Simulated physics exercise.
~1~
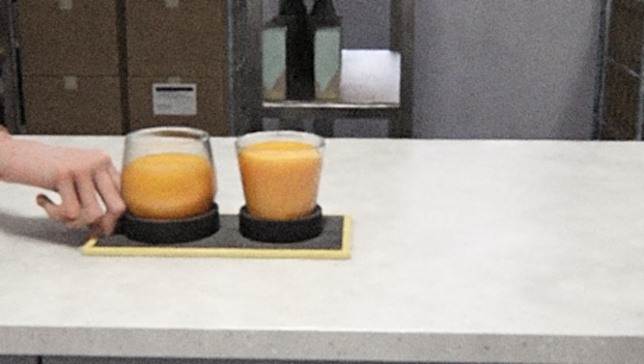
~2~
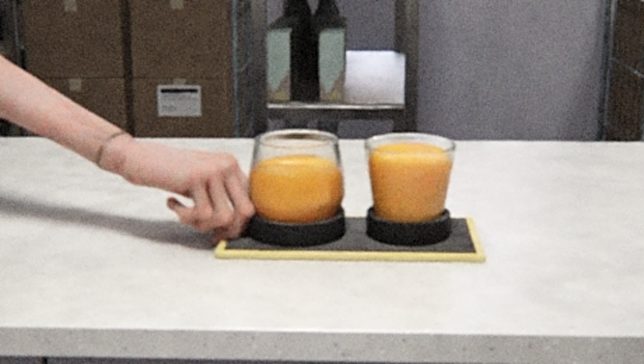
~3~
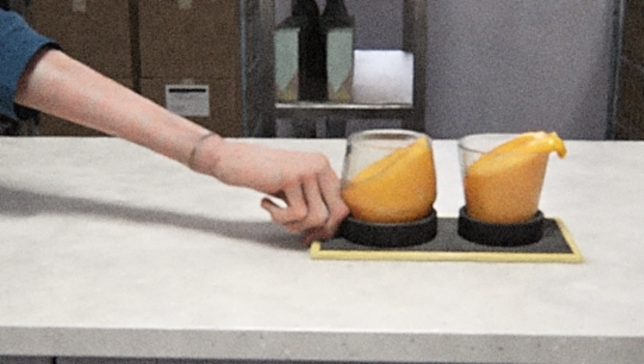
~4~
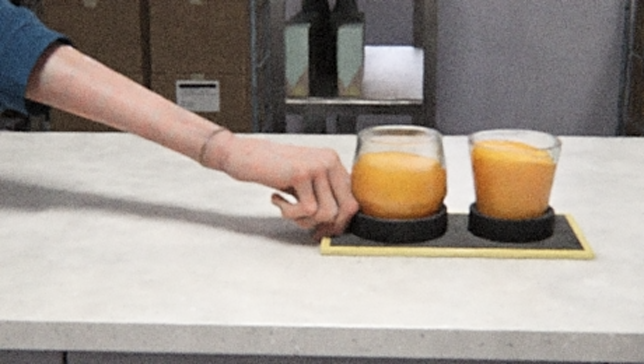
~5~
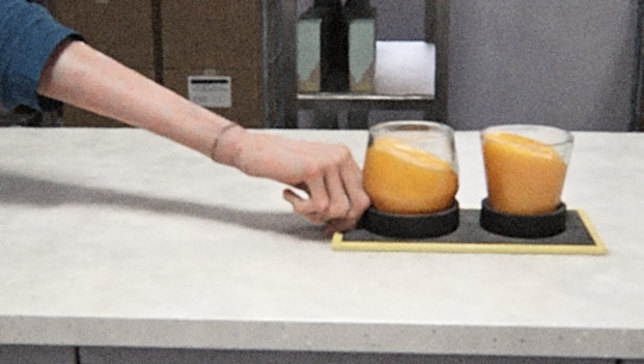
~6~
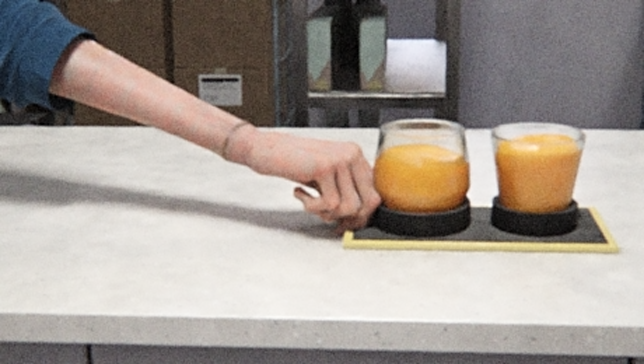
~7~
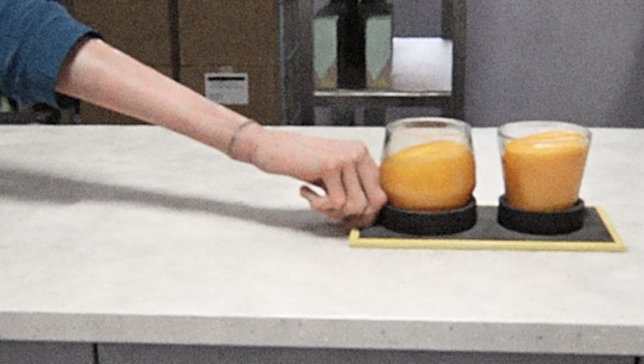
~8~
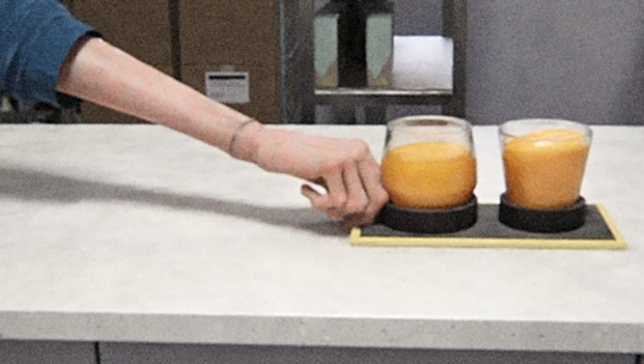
Orange juice slopped over the rim of the right-hand glass when a hand slid a tray holding two glasses rightward across a counter and stopped it abruptly; the juice rocked in both, then mostly settled, with the hand still at the tray.
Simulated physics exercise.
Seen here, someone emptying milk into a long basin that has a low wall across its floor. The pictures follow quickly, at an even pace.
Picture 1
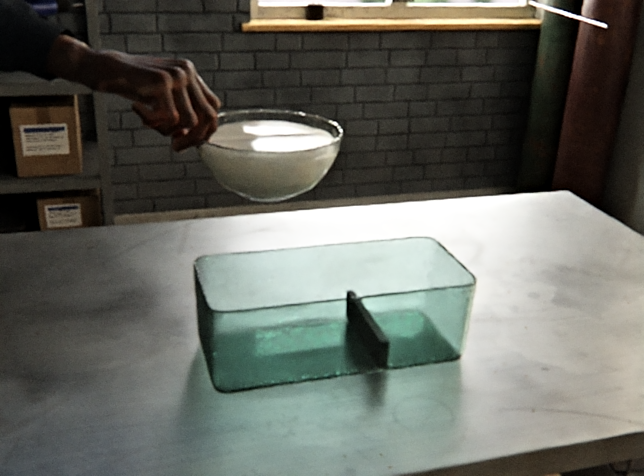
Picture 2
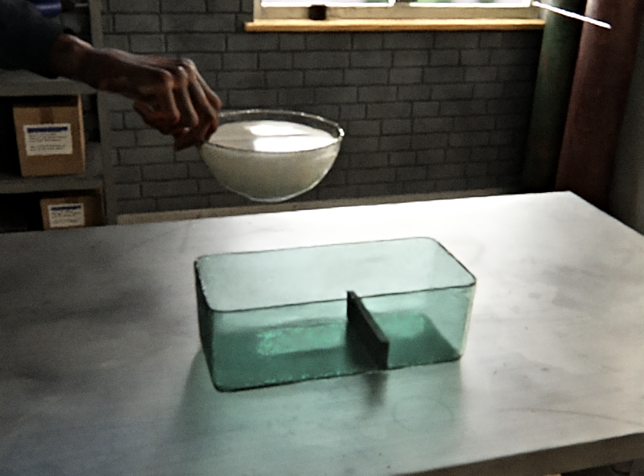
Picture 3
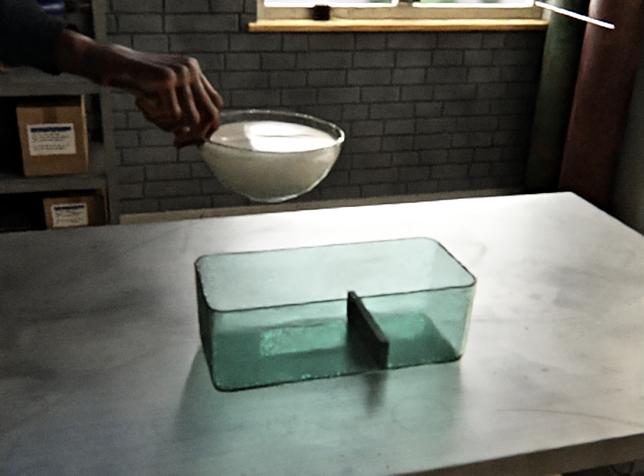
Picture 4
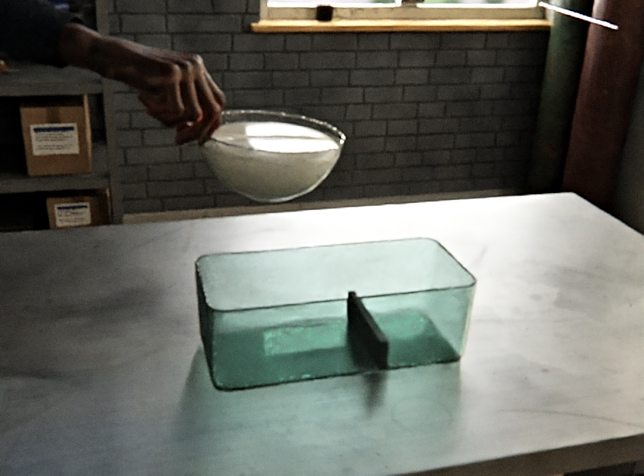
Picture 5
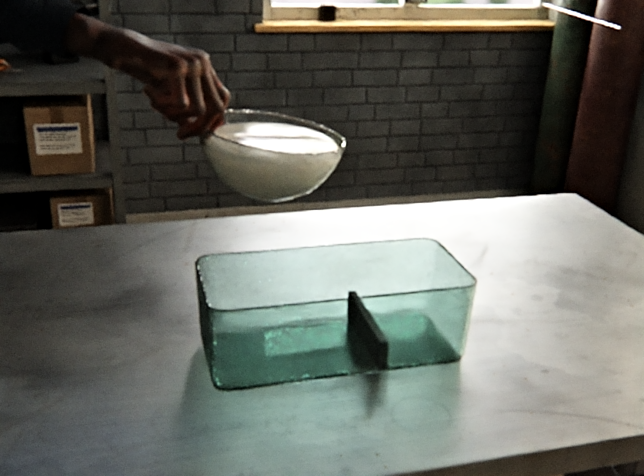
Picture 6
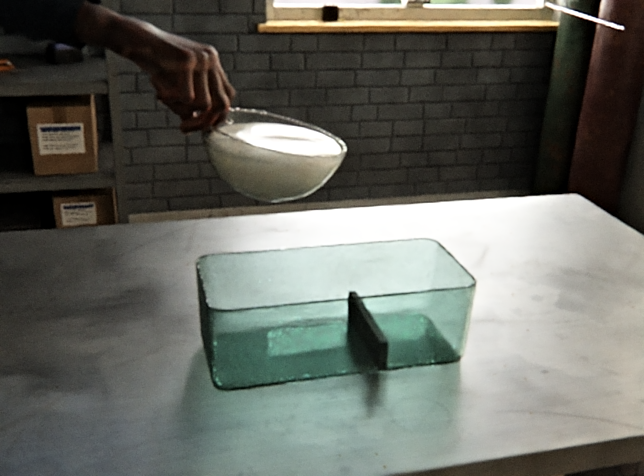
The video shows a hand holding a clear glass bowl of milk above a long, green-tinted transparent basin with a low dark wall across its floor, gradually tilting the bowl slightly to the right while the basin stays still.
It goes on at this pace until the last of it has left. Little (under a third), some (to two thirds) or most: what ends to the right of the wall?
The share right of the wall is between a third and two thirds.
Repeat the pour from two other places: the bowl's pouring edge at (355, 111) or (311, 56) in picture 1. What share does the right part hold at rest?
First some 65, then 45 per cent.
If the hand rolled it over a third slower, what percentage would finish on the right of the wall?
Some 65 per cent.
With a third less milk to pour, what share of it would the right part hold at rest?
Near 45 %.
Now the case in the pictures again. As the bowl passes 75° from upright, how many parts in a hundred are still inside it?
Close to 30 per cent.
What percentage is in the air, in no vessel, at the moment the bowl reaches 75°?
About 45 per cent.
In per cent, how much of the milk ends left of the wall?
Near 45 %.
A moment on, the bowl is tipped on its side and 28 per cent is still to pour, 3 is left of the wall and 23 right of it.
Next, the bowl is tipped right over and 0 per cent is still to pour, 39 is left of the wall and 56 right of it.
Then the bowl is tipped right over and 0 per cent is still to pour, 42 is left of the wall and 55 right of it.
Later the bowl is tipped right over and 0 per cent is still to pour, 43 is left of the wall and 55 right of it.
In the end 43 per cent lies left of the wall, 54 right of it and 2 outside.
§ §
Write the full listing out again with every line unchanged, but include no pictures.

Simulated physics exercise.
~1~
~2~
~3~
~4~
~5~
~6~
~7~
~8~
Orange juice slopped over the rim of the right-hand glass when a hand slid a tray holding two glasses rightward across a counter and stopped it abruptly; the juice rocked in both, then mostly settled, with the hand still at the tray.
Simulated physics exercise.
Seen here, someone emptying milk into a long basin that has a low wall across its floor. The pictures follow quickly, at an even pace.
Picture 1
Picture 2
Picture 3
Picture 4
Picture 5
Picture 6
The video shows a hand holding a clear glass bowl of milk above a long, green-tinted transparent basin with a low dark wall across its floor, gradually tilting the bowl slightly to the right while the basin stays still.
It goes on at this pace until the last of it has left. Little (under a third), some (to two thirds) or most: what ends to the right of the wall?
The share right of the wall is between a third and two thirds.
Repeat the pour from two other places: the bowl's pouring edge at (355, 111) or (311, 56) in picture 1. What share does the right part hold at rest?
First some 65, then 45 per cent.
If the hand rolled it over a third slower, what percentage would finish on the right of the wall?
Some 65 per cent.
With a third less milk to pour, what share of it would the right part hold at rest?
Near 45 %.
Now the case in the pictures again. As the bowl passes 75° from upright, how many parts in a hundred are still inside it?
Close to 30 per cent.
What percentage is in the air, in no vessel, at the moment the bowl reaches 75°?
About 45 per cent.
In per cent, how much of the milk ends left of the wall?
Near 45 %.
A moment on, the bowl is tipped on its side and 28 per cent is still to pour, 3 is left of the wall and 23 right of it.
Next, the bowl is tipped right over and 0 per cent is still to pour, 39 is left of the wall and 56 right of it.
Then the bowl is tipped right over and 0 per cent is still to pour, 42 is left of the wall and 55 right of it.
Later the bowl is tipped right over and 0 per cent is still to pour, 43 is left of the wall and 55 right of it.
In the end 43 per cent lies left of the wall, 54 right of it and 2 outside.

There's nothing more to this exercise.